Exercise objective>
Without the pictures, return each record as it appears.

Data listing

|---|

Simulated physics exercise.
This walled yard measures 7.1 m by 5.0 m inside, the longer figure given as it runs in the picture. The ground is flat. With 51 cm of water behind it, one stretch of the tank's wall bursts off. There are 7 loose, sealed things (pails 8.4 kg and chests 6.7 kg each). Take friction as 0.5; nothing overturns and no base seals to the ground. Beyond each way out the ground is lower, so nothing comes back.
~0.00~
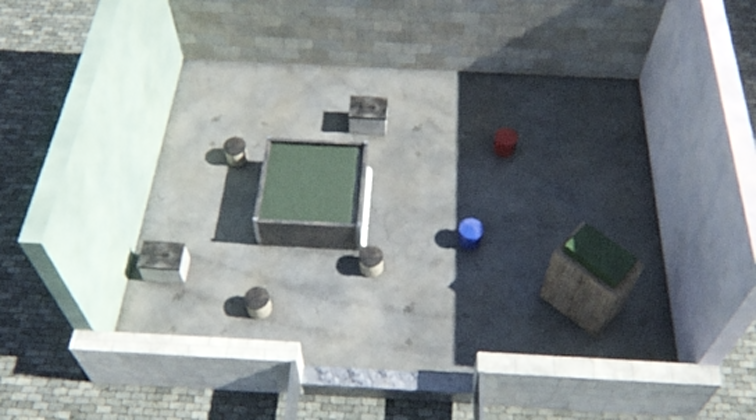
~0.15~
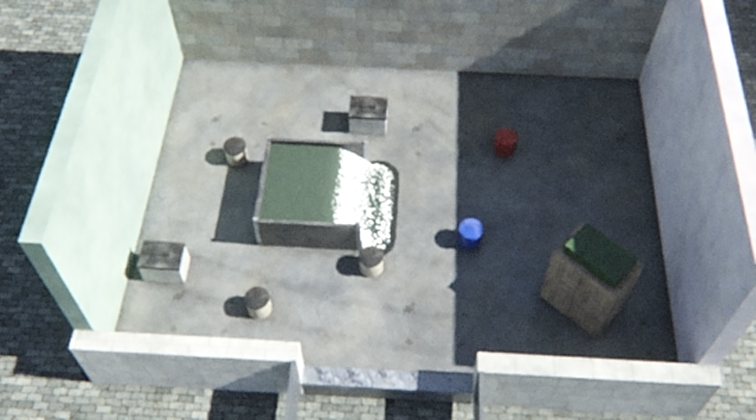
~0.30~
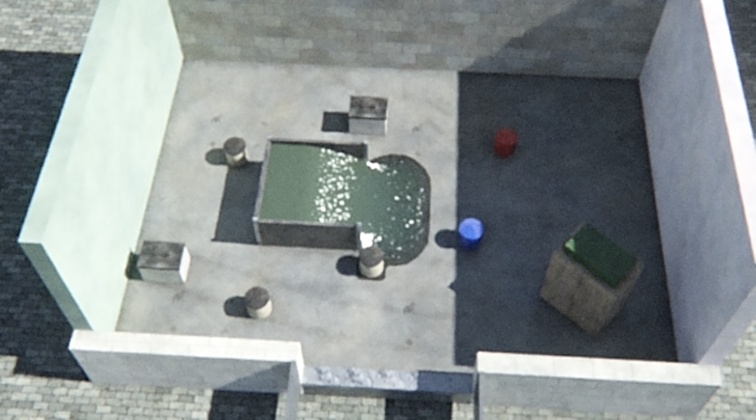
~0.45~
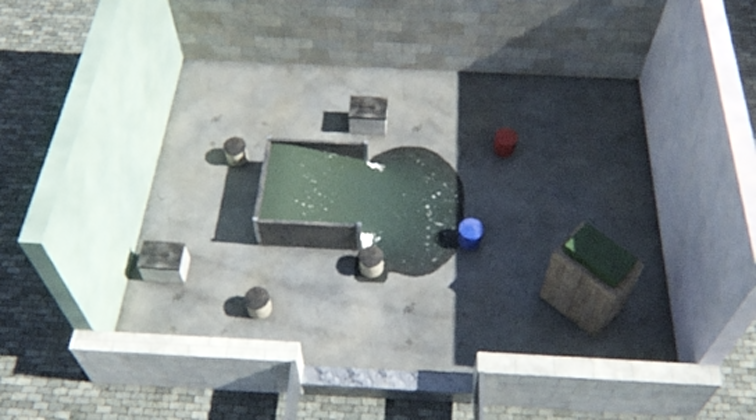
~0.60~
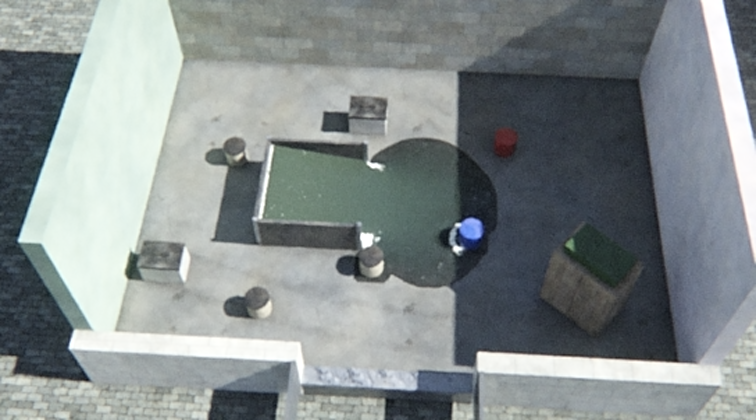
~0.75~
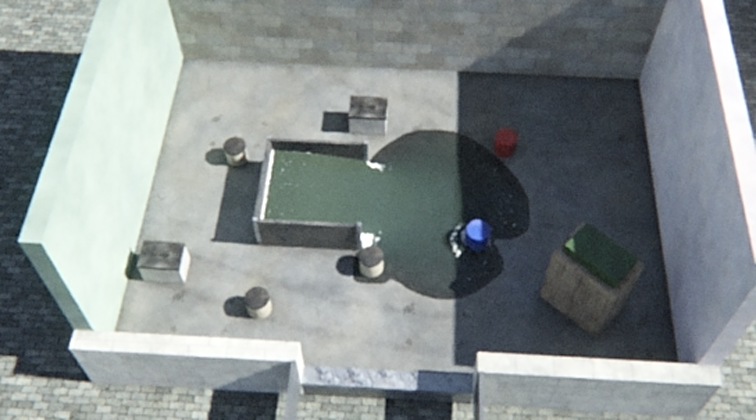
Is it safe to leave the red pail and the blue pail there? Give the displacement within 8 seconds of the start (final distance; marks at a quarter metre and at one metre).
The red pail slides a little, the blue pail travels far.
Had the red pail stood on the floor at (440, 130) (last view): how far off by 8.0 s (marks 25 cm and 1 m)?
It stays put.
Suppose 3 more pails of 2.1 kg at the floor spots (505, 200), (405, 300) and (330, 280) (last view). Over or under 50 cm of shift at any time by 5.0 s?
In turn: Over, under, under.
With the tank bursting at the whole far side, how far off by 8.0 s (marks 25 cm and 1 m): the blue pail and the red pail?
Then the blue pail barely shifts, the red pail holds its place.
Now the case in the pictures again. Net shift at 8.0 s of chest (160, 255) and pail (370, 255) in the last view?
In turn: 0 cm, 0 cm.
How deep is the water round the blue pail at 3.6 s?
Roughly 8 cm.
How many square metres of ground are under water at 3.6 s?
Roughly 19 m2.
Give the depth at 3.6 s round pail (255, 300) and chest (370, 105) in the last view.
Roughly 0 and 0 cm.
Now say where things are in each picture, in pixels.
The red pail at (507, 136), on the bottom; the blue pail at (471, 229), on the bottom; water covers 1.7 m2; 0 of 7 have shifted, in the first picture.
The red pail at (507, 136) rests on the ground; the blue pail at (471, 229), on the bottom; water covers 2.4 m2; 0 of 7 have shifted, in the second picture.
The red pail at (507, 136) rests on the ground; the blue pail at (471, 229), on the bottom; water covers 3.2 m2; 0 of 7 have shifted, in the third picture.
The red pail at (507, 136) rests on the ground; the blue pail at (471, 229), on the bottom; water covers 4.1 m2; 0 of 7 have shifted, in the fourth picture.
The red pail at (507, 136), on the bottom; the blue pail at (472, 229) rests on the ground; 5.1 m2 under water; 0 of 7 have shifted, in the fifth picture.
The red pail at (507, 136), on the bottom; the blue pail at (479, 230), on the bottom, 10 cm from its start; water covers 6.3 m2; 1 of 7 have shifted, in the sixth picture.
After 1.6 s the red pail is near (518, 132), 0.2 m from its start, aground; the blue pail is near (549, 247), 1.0 m from its start, aground; 0 of 7 are out; 0 afloat.
After 3.6 s the red pail is near (549, 119), 0.7 m from its start, aground; the blue pail is near (635, 235), 2.2 m from its start, aground; 0 of 7 are out; 0 afloat.
After 5.6 s the red pail is near (545, 122), 0.6 m from its start, aground; the blue pail is near (635, 235), 2.2 m from its start, aground; 0 of 7 are out; 0 afloat.
After 8.0 s the red pail is near (545, 122), 0.6 m from its start, aground; the blue pail is near (635, 235), 2.2 m from its start, aground; 0 of 7 are out; 0 afloat.
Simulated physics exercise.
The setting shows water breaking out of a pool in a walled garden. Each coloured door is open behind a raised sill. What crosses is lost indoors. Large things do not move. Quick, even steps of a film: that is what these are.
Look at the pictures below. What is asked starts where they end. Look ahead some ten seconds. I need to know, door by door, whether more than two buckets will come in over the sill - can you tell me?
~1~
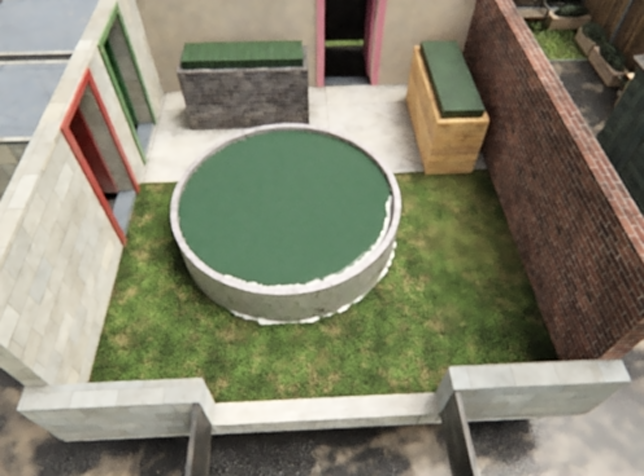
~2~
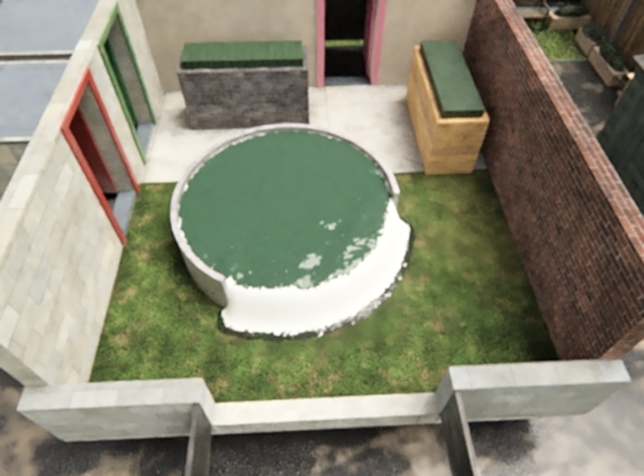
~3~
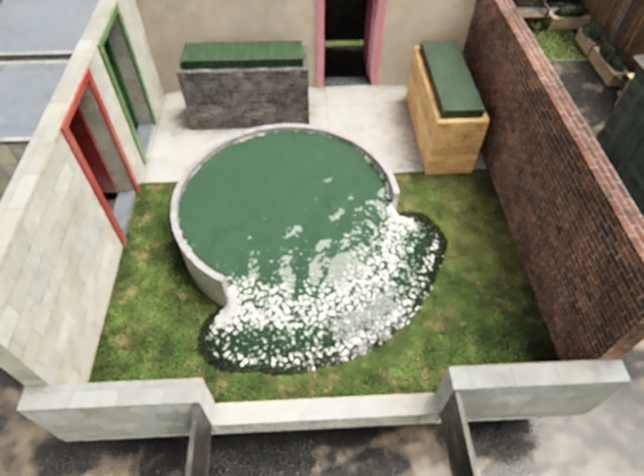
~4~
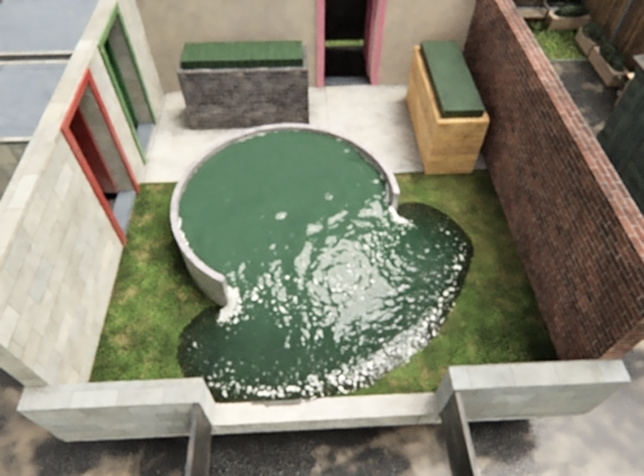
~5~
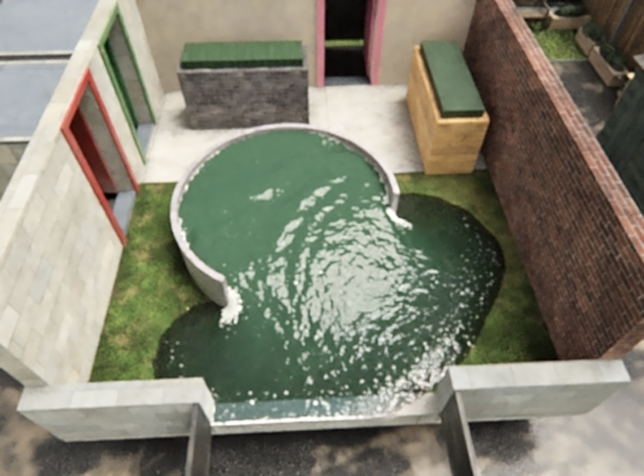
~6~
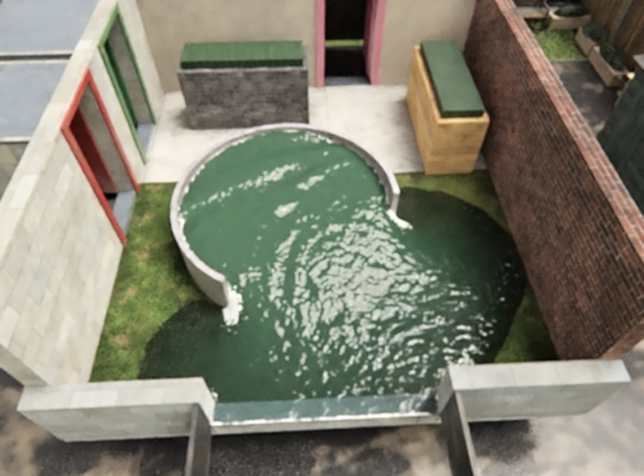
Sure. At the pink door, more than two will. At the green door, no more than two will. At the red door, no more than two will.
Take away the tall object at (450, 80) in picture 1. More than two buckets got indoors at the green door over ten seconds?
My answer: The green one remains beneath it.
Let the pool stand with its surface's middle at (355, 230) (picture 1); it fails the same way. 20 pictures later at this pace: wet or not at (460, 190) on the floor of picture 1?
Soaked.
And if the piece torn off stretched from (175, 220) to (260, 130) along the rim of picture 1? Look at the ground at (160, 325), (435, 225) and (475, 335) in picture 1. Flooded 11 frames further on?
So that's waterlogged for the first, left bare for the second and left bare for the third.
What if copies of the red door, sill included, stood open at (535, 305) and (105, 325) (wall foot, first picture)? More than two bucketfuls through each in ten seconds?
Per door: Past the limit; within the limit.
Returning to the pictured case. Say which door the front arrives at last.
I say the one in green.
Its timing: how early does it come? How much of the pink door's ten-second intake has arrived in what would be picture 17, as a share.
Share by then: 0 in a hundred.
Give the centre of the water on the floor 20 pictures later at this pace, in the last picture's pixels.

|---|

Solution to this problem>
Simulated physics exercise.
This walled yard measures 7.1 m by 5.0 m inside, the longer figure given as it runs in the picture. The ground is flat. With 51 cm of water behind it, one stretch of the tank's wall bursts off. There are 7 loose, sealed things (pails 8.4 kg and chests 6.7 kg each). Take friction as 0.5; nothing overturns and no base seals to the ground. Beyond each way out the ground is lower, so nothing comes back.
~0.00~
~0.15~
~0.30~
~0.45~
~0.60~
~0.75~
Is it safe to leave the red pail and the blue pail there? Give the displacement within 8 seconds of the start (final distance; marks at a quarter metre and at one metre).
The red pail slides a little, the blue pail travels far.
Had the red pail stood on the floor at (440, 130) (last view): how far off by 8.0 s (marks 25 cm and 1 m)?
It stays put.
Suppose 3 more pails of 2.1 kg at the floor spots (505, 200), (405, 300) and (330, 280) (last view). Over or under 50 cm of shift at any time by 5.0 s?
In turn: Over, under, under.
With the tank bursting at the whole far side, how far off by 8.0 s (marks 25 cm and 1 m): the blue pail and the red pail?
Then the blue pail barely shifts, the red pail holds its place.
Now the case in the pictures again. Net shift at 8.0 s of chest (160, 255) and pail (370, 255) in the last view?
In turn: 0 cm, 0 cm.
How deep is the water round the blue pail at 3.6 s?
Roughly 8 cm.
How many square metres of ground are under water at 3.6 s?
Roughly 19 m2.
Give the depth at 3.6 s round pail (255, 300) and chest (370, 105) in the last view.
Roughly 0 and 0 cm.
Now say where things are in each picture, in pixels.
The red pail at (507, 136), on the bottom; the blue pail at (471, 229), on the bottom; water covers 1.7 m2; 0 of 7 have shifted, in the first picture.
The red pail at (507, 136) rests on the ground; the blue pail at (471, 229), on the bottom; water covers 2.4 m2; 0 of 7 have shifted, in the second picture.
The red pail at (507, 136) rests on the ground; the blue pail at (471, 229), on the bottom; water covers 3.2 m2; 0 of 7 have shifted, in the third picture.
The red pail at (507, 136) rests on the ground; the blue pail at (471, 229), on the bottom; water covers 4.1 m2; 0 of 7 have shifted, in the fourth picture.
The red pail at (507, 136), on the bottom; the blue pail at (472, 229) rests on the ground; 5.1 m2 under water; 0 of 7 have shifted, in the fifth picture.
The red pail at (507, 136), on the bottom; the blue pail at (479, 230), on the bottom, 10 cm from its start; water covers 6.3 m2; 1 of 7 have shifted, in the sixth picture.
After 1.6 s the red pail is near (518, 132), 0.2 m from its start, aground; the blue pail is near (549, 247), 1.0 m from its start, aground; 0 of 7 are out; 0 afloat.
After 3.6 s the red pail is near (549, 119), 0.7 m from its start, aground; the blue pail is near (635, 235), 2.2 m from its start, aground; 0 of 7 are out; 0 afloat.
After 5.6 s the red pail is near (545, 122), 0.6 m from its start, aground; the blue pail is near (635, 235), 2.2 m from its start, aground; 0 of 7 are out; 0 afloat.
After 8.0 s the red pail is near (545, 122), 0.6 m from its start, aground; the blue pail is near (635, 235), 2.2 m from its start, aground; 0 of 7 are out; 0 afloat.
Simulated physics exercise.
The setting shows water breaking out of a pool in a walled garden. Each coloured door is open behind a raised sill. What crosses is lost indoors. Large things do not move. Quick, even steps of a film: that is what these are.
Look at the pictures below. What is asked starts where they end. Look ahead some ten seconds. I need to know, door by door, whether more than two buckets will come in over the sill - can you tell me?
~1~
~2~
~3~
~4~
~5~
~6~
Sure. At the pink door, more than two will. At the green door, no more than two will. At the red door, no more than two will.
Take away the tall object at (450, 80) in picture 1. More than two buckets got indoors at the green door over ten seconds?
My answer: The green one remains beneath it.
Let the pool stand with its surface's middle at (355, 230) (picture 1); it fails the same way. 20 pictures later at this pace: wet or not at (460, 190) on the floor of picture 1?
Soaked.
And if the piece torn off stretched from (175, 220) to (260, 130) along the rim of picture 1? Look at the ground at (160, 325), (435, 225) and (475, 335) in picture 1. Flooded 11 frames further on?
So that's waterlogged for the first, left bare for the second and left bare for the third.
What if copies of the red door, sill included, stood open at (535, 305) and (105, 325) (wall foot, first picture)? More than two bucketfuls through each in ten seconds?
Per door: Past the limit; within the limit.
Returning to the pictured case. Say which door the front arrives at last.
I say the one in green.
Its timing: how early does it come? How much of the pink door's ten-second intake has arrived in what would be picture 17, as a share.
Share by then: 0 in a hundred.
Give the centre of the water on the floor 20 pictures later at this pace, in the last picture's pixels.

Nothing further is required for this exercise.